Goal of the exercise — For each line that holds "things", copy the line out.

Dataset excerpts —

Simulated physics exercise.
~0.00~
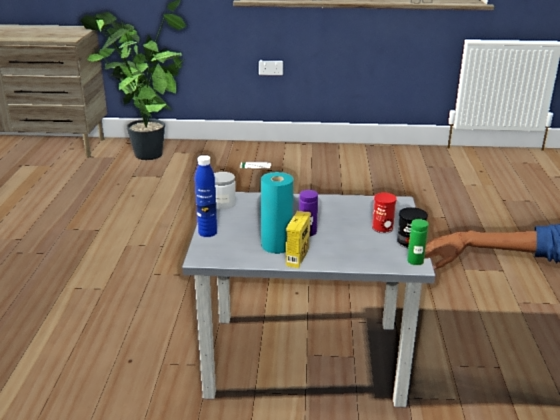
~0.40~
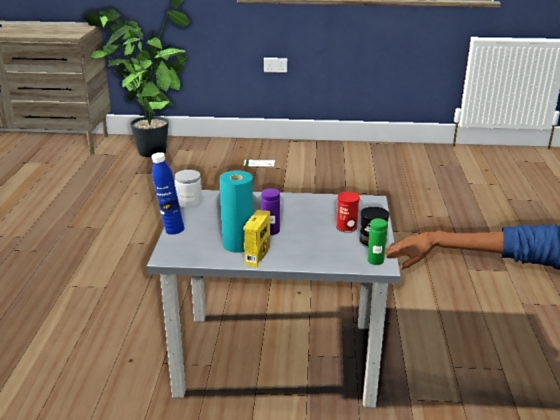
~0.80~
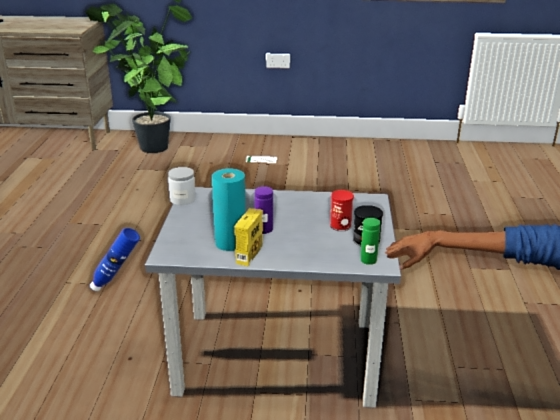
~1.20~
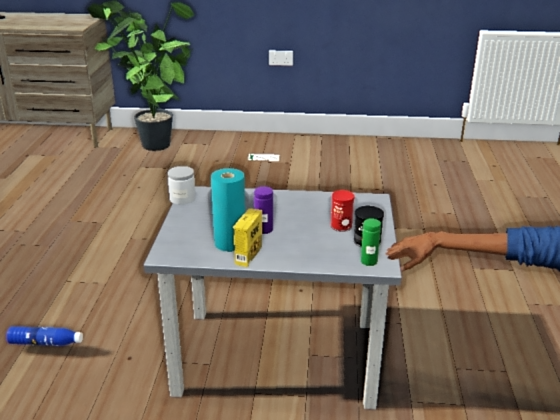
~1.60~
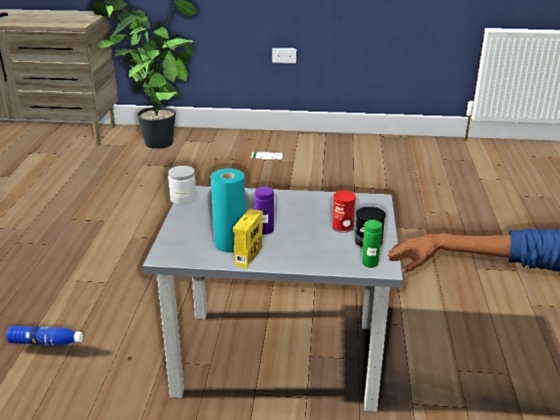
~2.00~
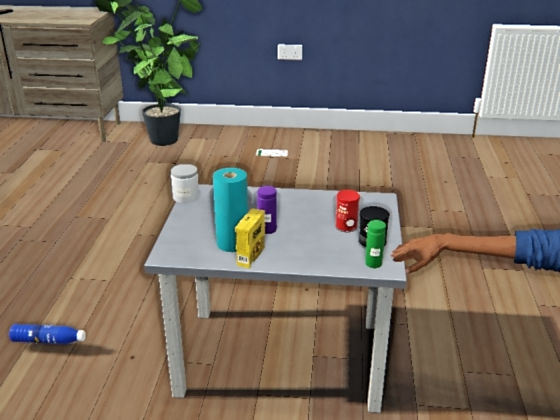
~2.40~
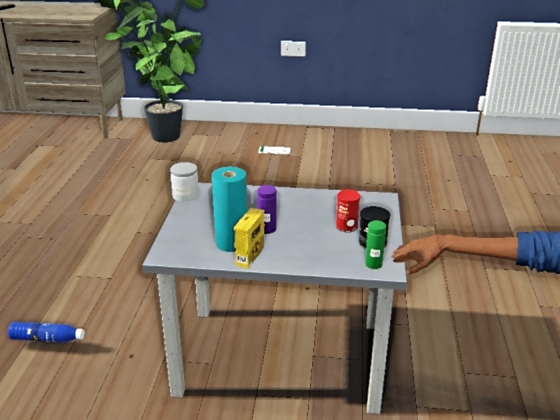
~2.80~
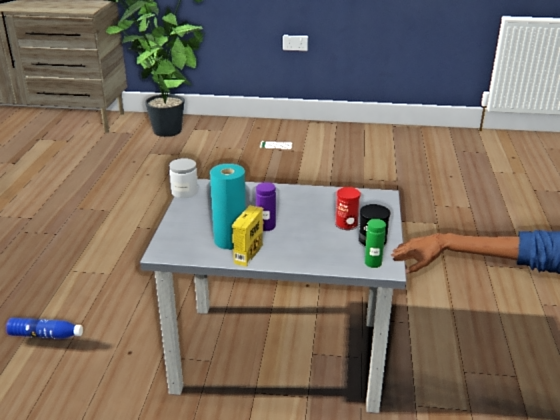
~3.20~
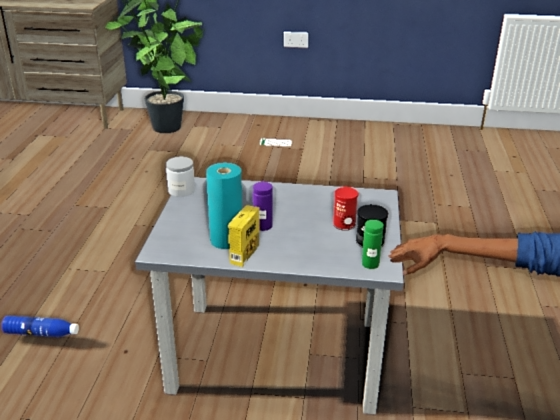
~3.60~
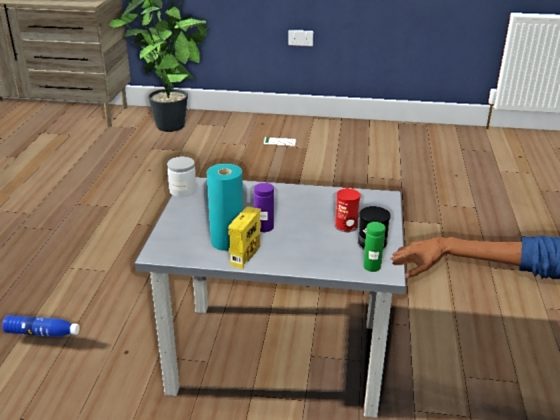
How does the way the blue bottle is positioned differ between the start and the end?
At the start the blue bottle stands upright on the table. At the end it lies on its side on the floor to the left.
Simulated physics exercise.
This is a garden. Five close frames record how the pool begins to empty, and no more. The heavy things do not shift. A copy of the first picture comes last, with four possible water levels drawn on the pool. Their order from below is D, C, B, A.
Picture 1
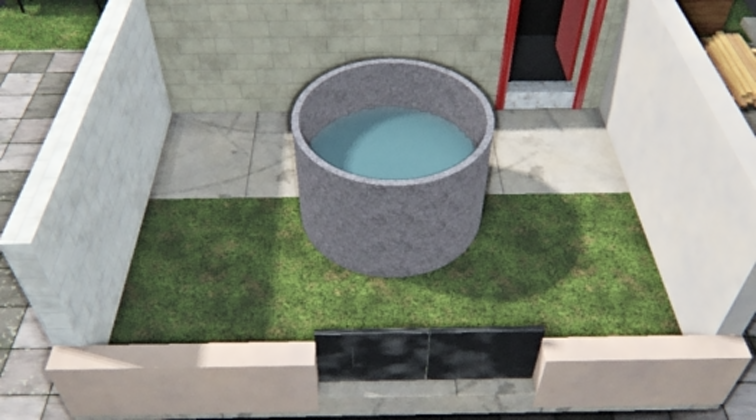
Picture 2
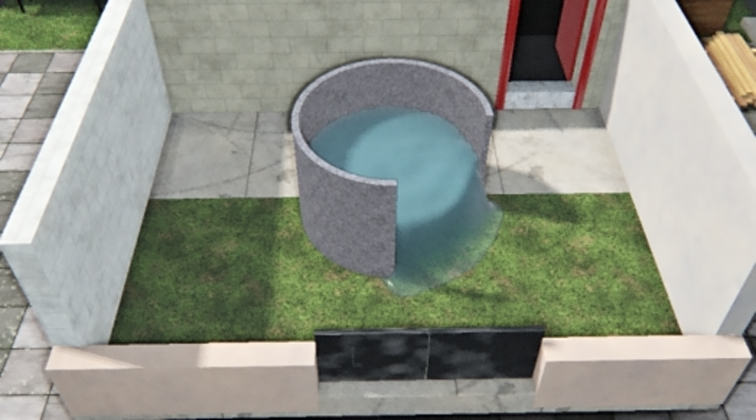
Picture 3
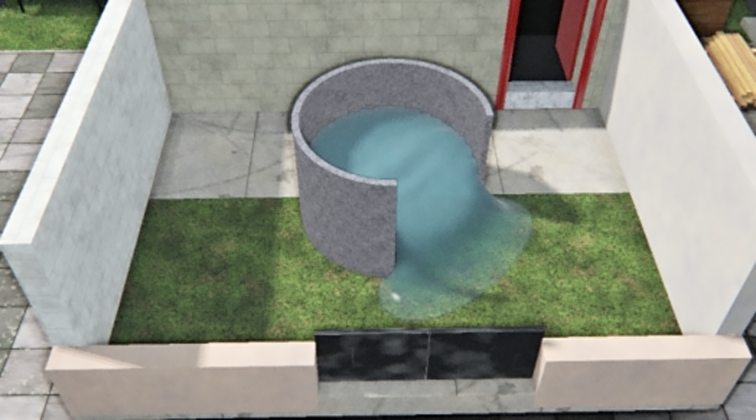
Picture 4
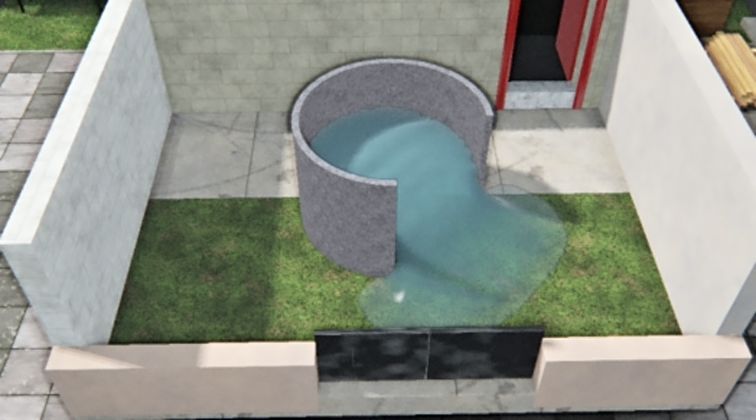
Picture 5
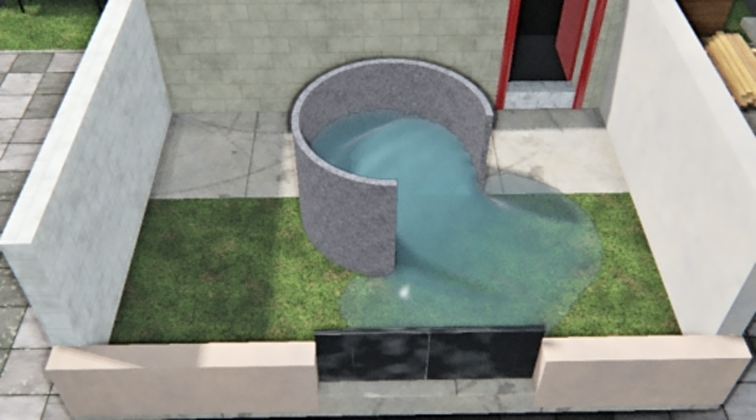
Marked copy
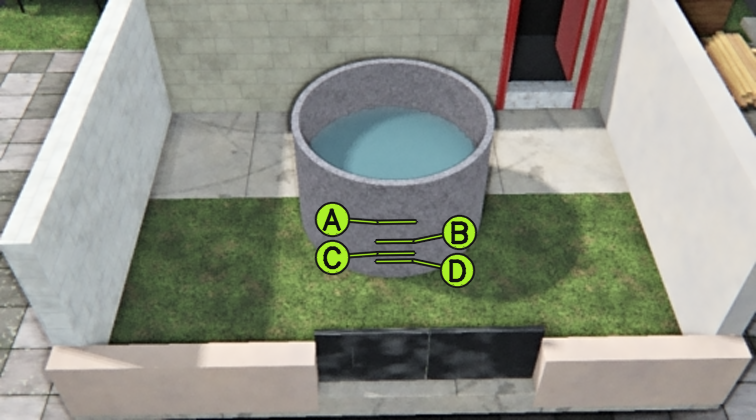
At first, water rests in a round grey stone pool on the grass of a walled garden, near a red doorway and behind a dark, shut gate. Then the pool's front right side is gone, and water pours through the opening, spreading across the lawn toward the gate and the right wall.
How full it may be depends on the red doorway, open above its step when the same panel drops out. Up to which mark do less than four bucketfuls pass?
The limit is A.
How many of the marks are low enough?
All of the four.
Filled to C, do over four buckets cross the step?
No, that is safe.
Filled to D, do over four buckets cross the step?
No, not at all.
In lime, A at (396, 222); B at (395, 241); C at (395, 253); D at (395, 261); from the bottom up D, C, B, A.
For mark A, a bucket or two gets in.
For mark B, nothing gets over.
For mark C, nothing gets over.
For mark D, nothing gets over.
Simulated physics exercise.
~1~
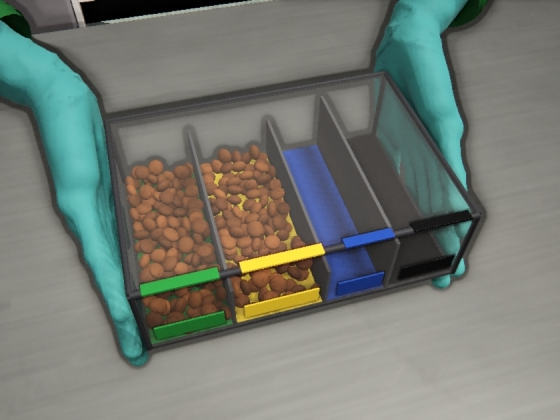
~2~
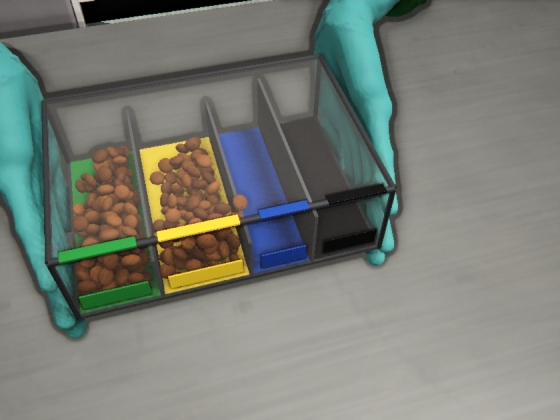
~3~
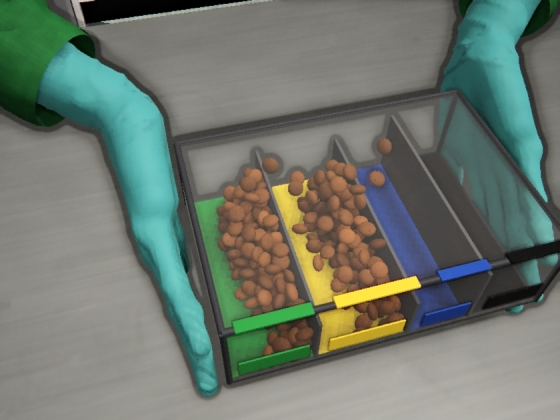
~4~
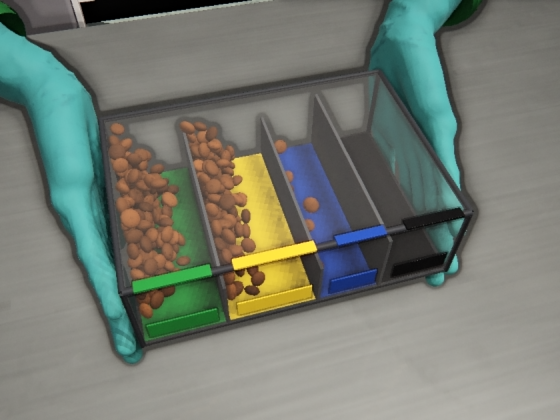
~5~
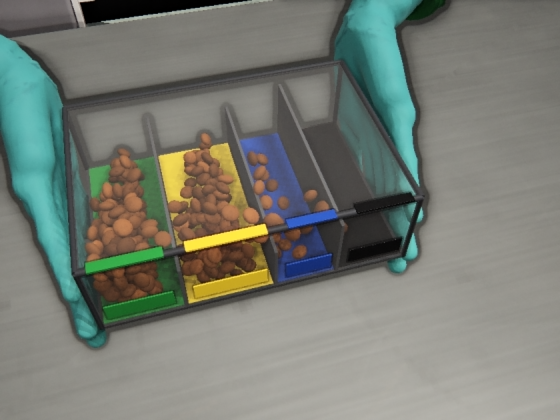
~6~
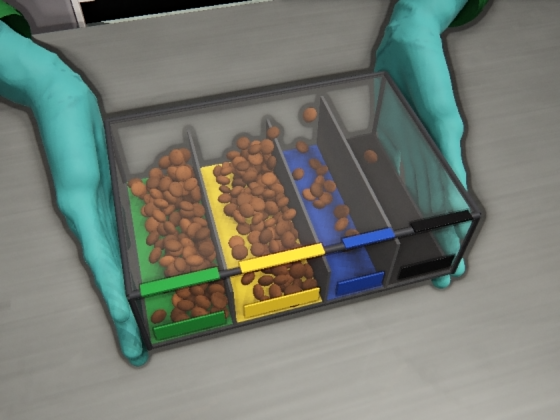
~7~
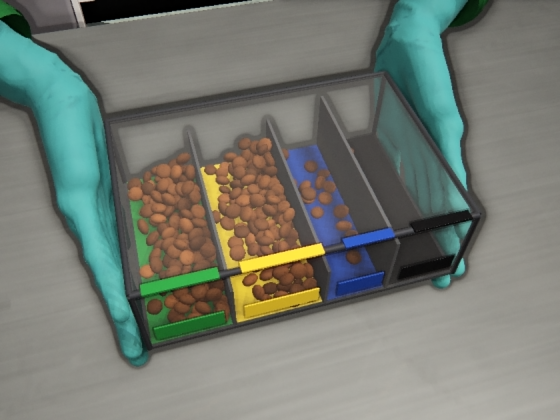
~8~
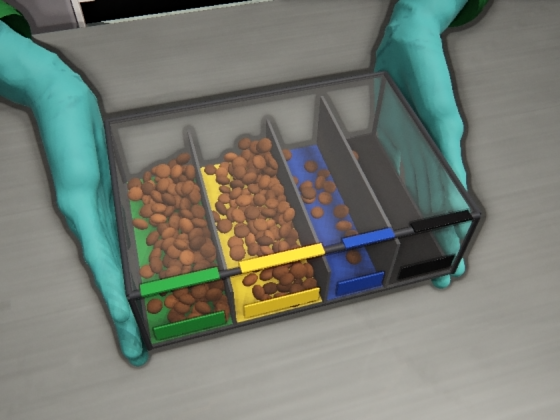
The clip shows teal-gloved hands shaking a clear, lidded box of brown kibble left and right, scattering pieces from the green and yellow compartments toward the blue one, before holding it still with most pieces in green and yellow, a few in blue, and black essentially empty.
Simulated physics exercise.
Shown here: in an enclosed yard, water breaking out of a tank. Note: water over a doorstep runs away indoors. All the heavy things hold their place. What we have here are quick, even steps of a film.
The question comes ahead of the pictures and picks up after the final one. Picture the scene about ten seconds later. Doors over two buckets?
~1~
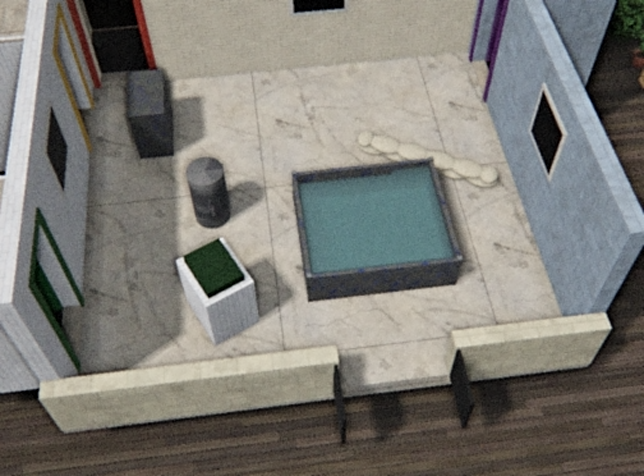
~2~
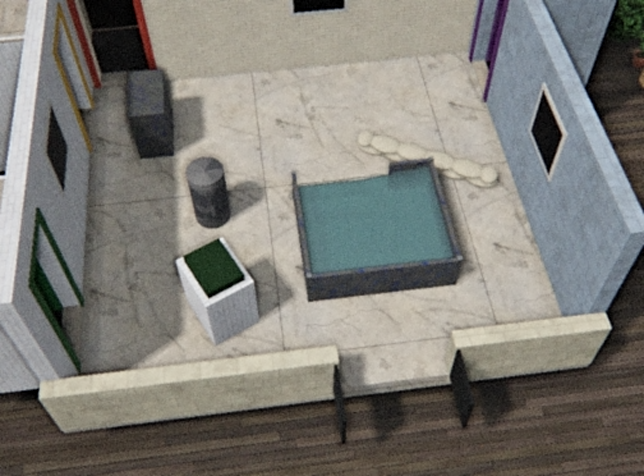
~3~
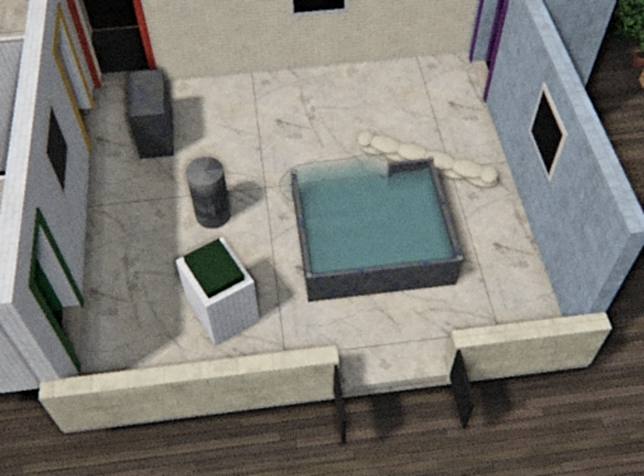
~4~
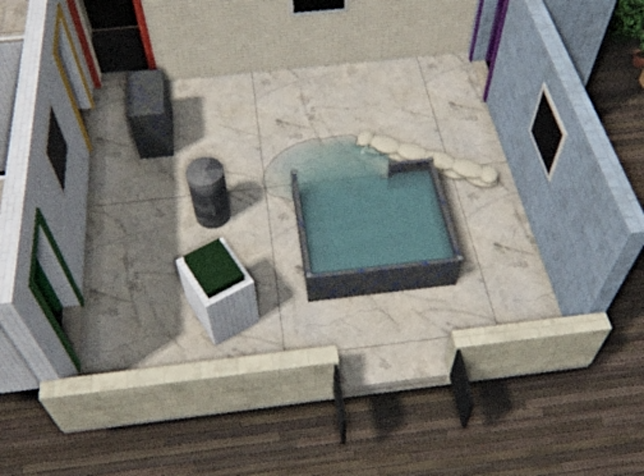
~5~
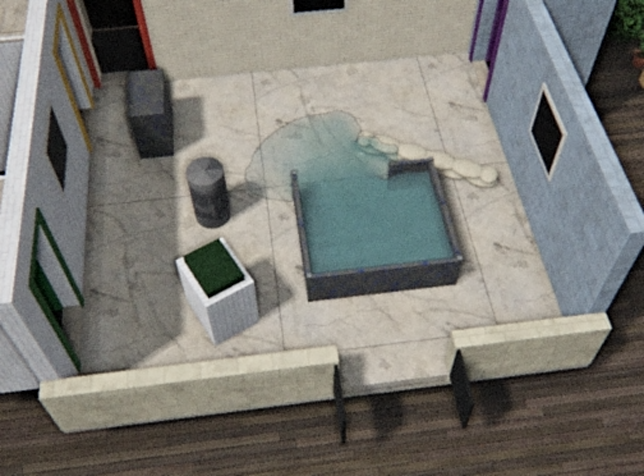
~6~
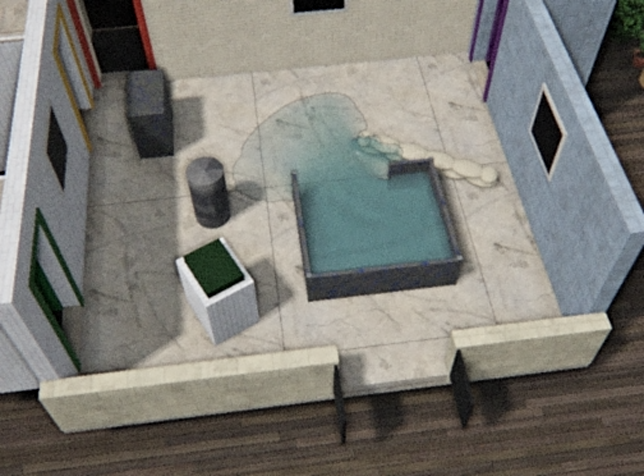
In the end the purple door lets too much in there; the red door lets too much in there; the green door lets in little enough there; the yellow door lets too much in there.
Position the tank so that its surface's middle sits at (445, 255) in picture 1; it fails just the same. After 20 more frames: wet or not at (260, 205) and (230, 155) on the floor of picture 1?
The first spot is inundated, the second inundated.
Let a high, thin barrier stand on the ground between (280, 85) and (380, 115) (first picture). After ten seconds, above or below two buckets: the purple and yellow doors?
My take: The purple door remains below the mark, but the yellow door tops the mark.
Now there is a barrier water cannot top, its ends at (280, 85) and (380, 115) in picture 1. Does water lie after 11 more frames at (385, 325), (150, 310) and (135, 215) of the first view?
Results in order: Bone-dry / bone-dry / bone-dry.
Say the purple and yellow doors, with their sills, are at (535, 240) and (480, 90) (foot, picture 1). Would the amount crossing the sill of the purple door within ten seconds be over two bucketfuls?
In this case the purple door remains below.
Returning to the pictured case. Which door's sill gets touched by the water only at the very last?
My answer: The door marked green.
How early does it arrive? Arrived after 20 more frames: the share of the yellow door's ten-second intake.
I make it 15 per cent.
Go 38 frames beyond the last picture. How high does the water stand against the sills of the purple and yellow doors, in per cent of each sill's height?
Estimate, in order: 210 and 230 percent.
A moment on, water covers 20 % of the floor; the purple door not reached, the red door not reached, the green door not reached, the yellow door not reached.
Next, water covers 30 % of the floor; the purple door not reached, the red door wet at the sill, nothing in, the green door not reached, the yellow door not reached.
Then, water covers 45 % of the floor; the purple door under two buckets in, the red door under two buckets in, the green door not reached, the yellow door over two buckets in.
Later, water covers 70 % of the floor; the purple door over two buckets in, the red door over two buckets in, the green door wet at the sill, nothing in, the yellow door far over two buckets in.
In the end, water covers 95 % of the floor; the purple door far over two buckets in, the red door over two buckets in, the green door wet at the sill, nothing in, the yellow door far over two buckets in.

Exercise result —
This is a garden. Five close frames record how the pool begins to empty, and no more. The heavy things do not shift. A copy of the first picture comes last, with four possible water levels drawn on the pool. Their order from below is D, C, B, A.
Shown here: in an enclosed yard, water breaking out of a tank. Note: water over a doorstep runs away indoors. All the heavy things hold their place. What we have here are quick, even steps of a film.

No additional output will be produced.